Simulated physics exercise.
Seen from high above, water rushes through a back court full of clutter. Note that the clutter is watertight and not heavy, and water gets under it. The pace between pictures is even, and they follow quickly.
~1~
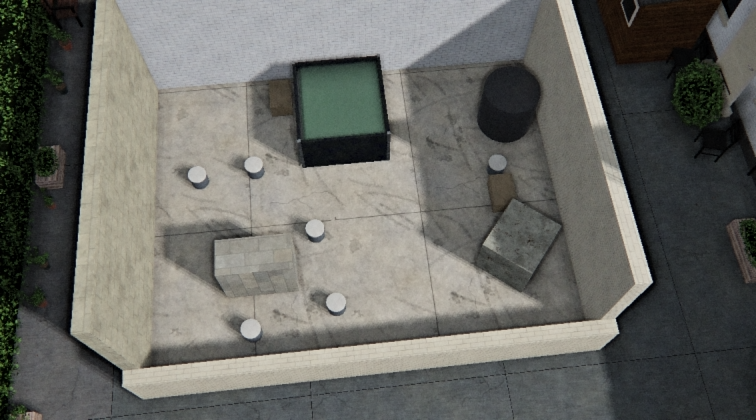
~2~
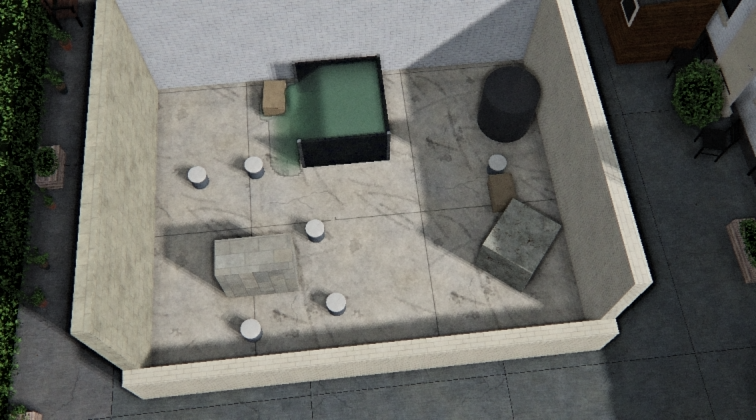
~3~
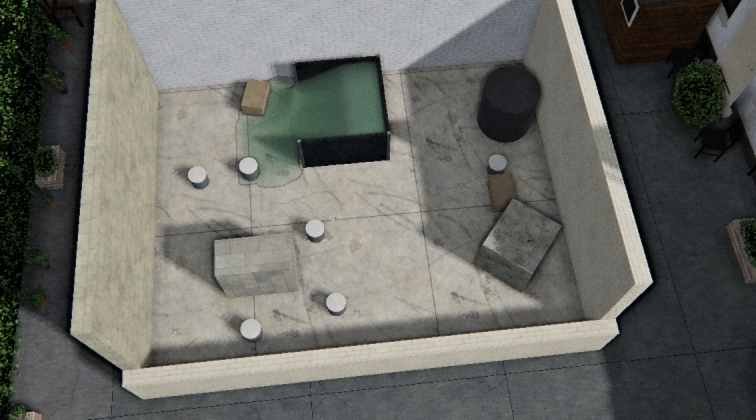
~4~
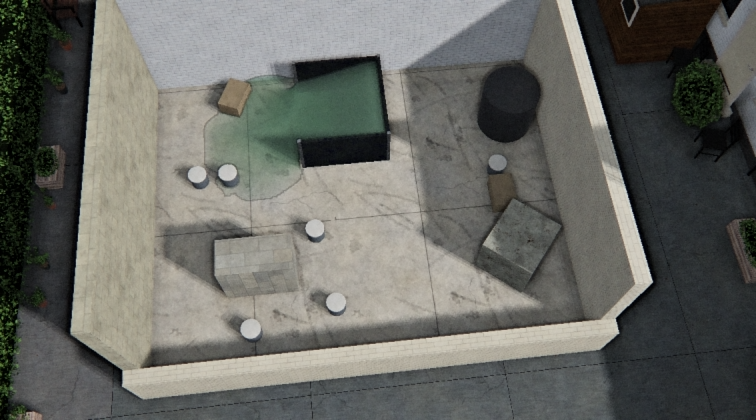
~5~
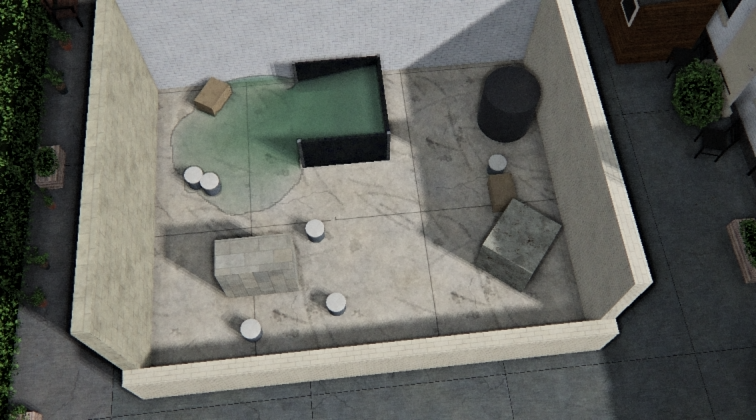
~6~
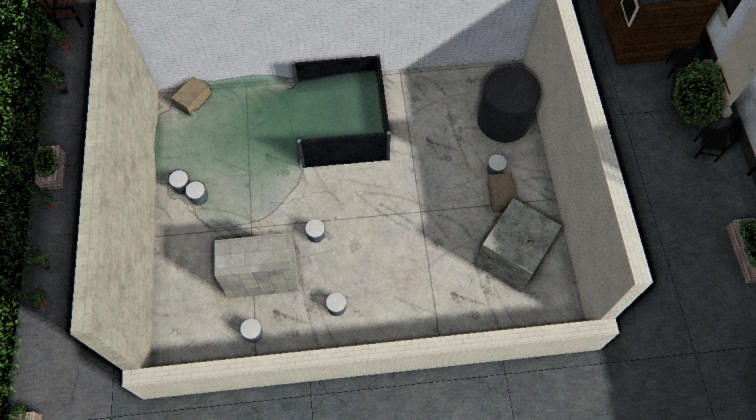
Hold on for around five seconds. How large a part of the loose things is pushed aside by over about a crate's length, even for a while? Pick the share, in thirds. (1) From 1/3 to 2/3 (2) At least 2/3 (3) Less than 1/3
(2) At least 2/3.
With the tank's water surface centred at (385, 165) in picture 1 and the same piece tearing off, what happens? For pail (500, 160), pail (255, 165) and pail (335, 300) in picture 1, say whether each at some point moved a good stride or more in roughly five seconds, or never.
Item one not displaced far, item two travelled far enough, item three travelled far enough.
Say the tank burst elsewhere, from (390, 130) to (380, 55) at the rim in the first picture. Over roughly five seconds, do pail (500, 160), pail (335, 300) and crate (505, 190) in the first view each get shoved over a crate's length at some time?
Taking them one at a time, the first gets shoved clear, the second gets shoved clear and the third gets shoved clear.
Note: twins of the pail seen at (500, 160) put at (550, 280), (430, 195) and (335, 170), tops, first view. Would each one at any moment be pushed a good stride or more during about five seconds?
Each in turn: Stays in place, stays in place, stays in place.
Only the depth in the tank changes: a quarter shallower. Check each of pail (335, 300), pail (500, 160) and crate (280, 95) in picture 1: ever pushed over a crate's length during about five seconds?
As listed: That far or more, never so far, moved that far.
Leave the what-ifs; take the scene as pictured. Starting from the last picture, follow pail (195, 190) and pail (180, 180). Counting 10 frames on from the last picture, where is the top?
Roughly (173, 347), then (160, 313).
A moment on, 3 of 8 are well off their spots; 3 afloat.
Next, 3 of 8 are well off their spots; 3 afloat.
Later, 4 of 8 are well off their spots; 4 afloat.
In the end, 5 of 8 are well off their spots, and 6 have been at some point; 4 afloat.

#####

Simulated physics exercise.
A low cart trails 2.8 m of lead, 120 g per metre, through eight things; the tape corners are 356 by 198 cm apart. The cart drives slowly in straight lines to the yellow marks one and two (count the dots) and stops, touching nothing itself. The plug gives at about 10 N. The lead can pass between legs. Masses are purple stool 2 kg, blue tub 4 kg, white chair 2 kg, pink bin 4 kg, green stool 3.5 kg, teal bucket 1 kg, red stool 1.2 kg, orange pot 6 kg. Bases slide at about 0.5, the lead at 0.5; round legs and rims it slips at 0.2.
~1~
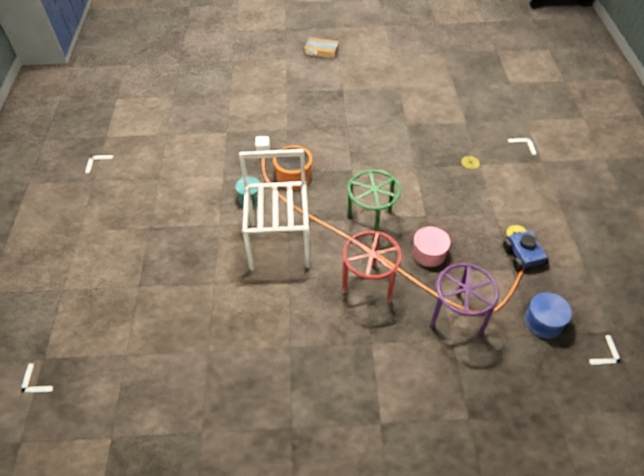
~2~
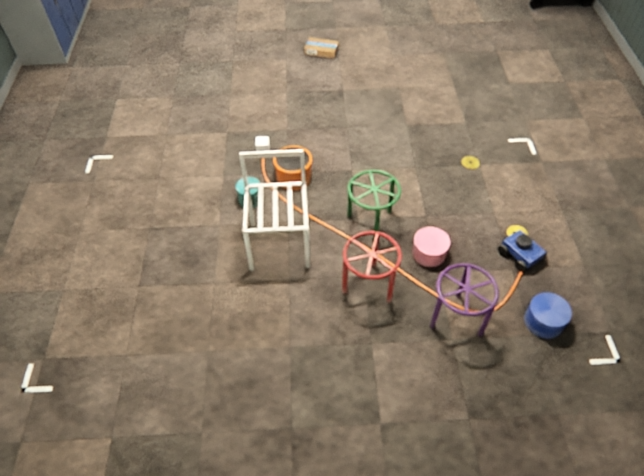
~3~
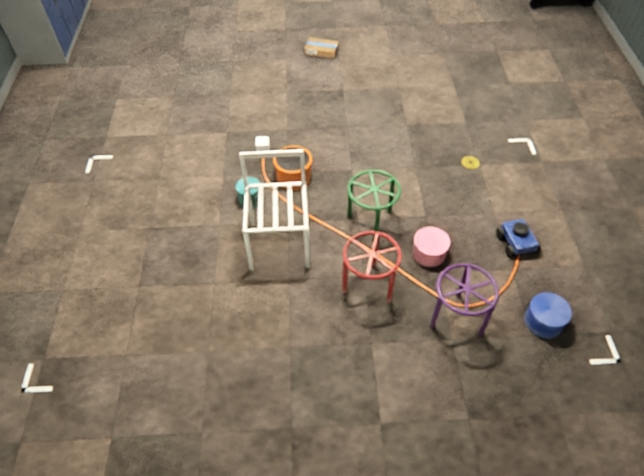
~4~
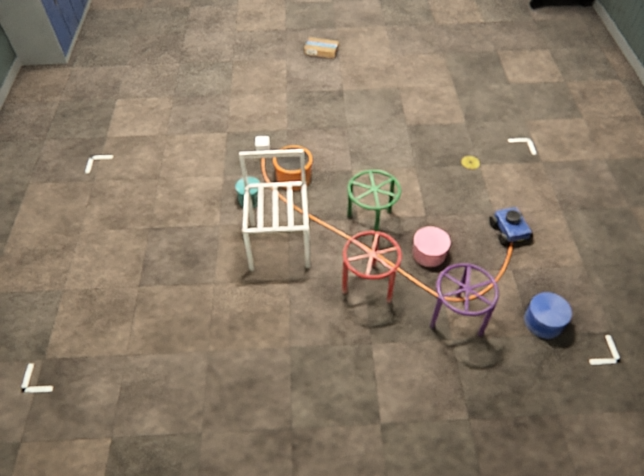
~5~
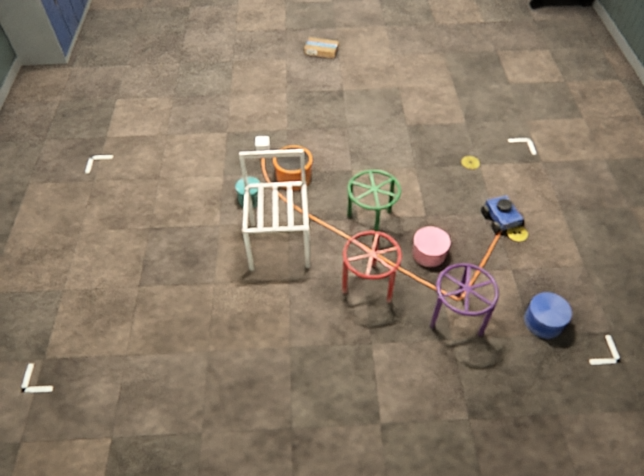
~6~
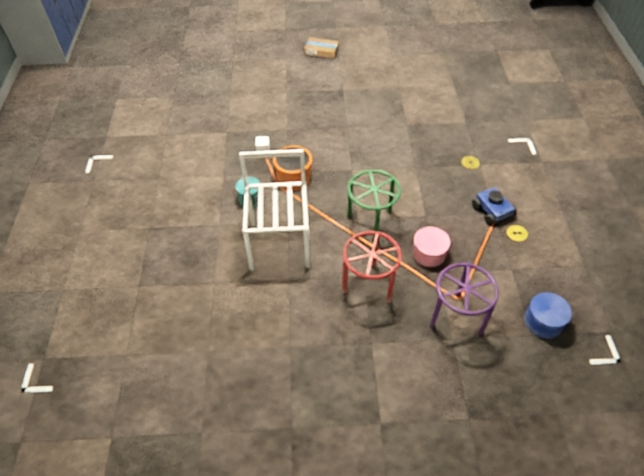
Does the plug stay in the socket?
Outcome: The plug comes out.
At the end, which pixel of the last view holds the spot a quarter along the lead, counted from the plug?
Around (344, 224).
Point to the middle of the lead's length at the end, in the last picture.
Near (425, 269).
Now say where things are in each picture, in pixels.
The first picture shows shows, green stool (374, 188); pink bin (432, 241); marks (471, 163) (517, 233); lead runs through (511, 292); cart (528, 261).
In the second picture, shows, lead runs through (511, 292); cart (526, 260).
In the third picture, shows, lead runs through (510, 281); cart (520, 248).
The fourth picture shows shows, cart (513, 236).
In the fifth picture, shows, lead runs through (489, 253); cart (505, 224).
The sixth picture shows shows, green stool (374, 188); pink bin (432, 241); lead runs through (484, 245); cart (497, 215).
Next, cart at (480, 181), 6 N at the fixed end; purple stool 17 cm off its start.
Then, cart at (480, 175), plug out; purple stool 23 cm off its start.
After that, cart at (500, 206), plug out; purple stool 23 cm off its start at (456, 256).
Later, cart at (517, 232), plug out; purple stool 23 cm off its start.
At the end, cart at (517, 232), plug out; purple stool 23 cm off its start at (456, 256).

#####

* PROBLEM TO SOLVE:
Read the entries above, then pull out the lines that include "between".

* EXERCISE OUTPUT:
Seen from high above, water rushes through a back court full of clutter. Note that the clutter is watertight and not heavy, and water gets under it. The pace between pictures is even, and they follow quickly.
A low cart trails 2.8 m of lead, 120 g per metre, through eight things; the tape corners are 356 by 198 cm apart. The cart drives slowly in straight lines to the yellow marks one and two (count the dots) and stops, touching nothing itself. The plug gives at about 10 N. The lead can pass between legs. Masses are purple stool 2 kg, blue tub 4 kg, white chair 2 kg, pink bin 4 kg, green stool 3.5 kg, teal bucket 1 kg, red stool 1.2 kg, orange pot 6 kg. Bases slide at about 0.5, the lead at 0.5; round legs and rims it slips at 0.2.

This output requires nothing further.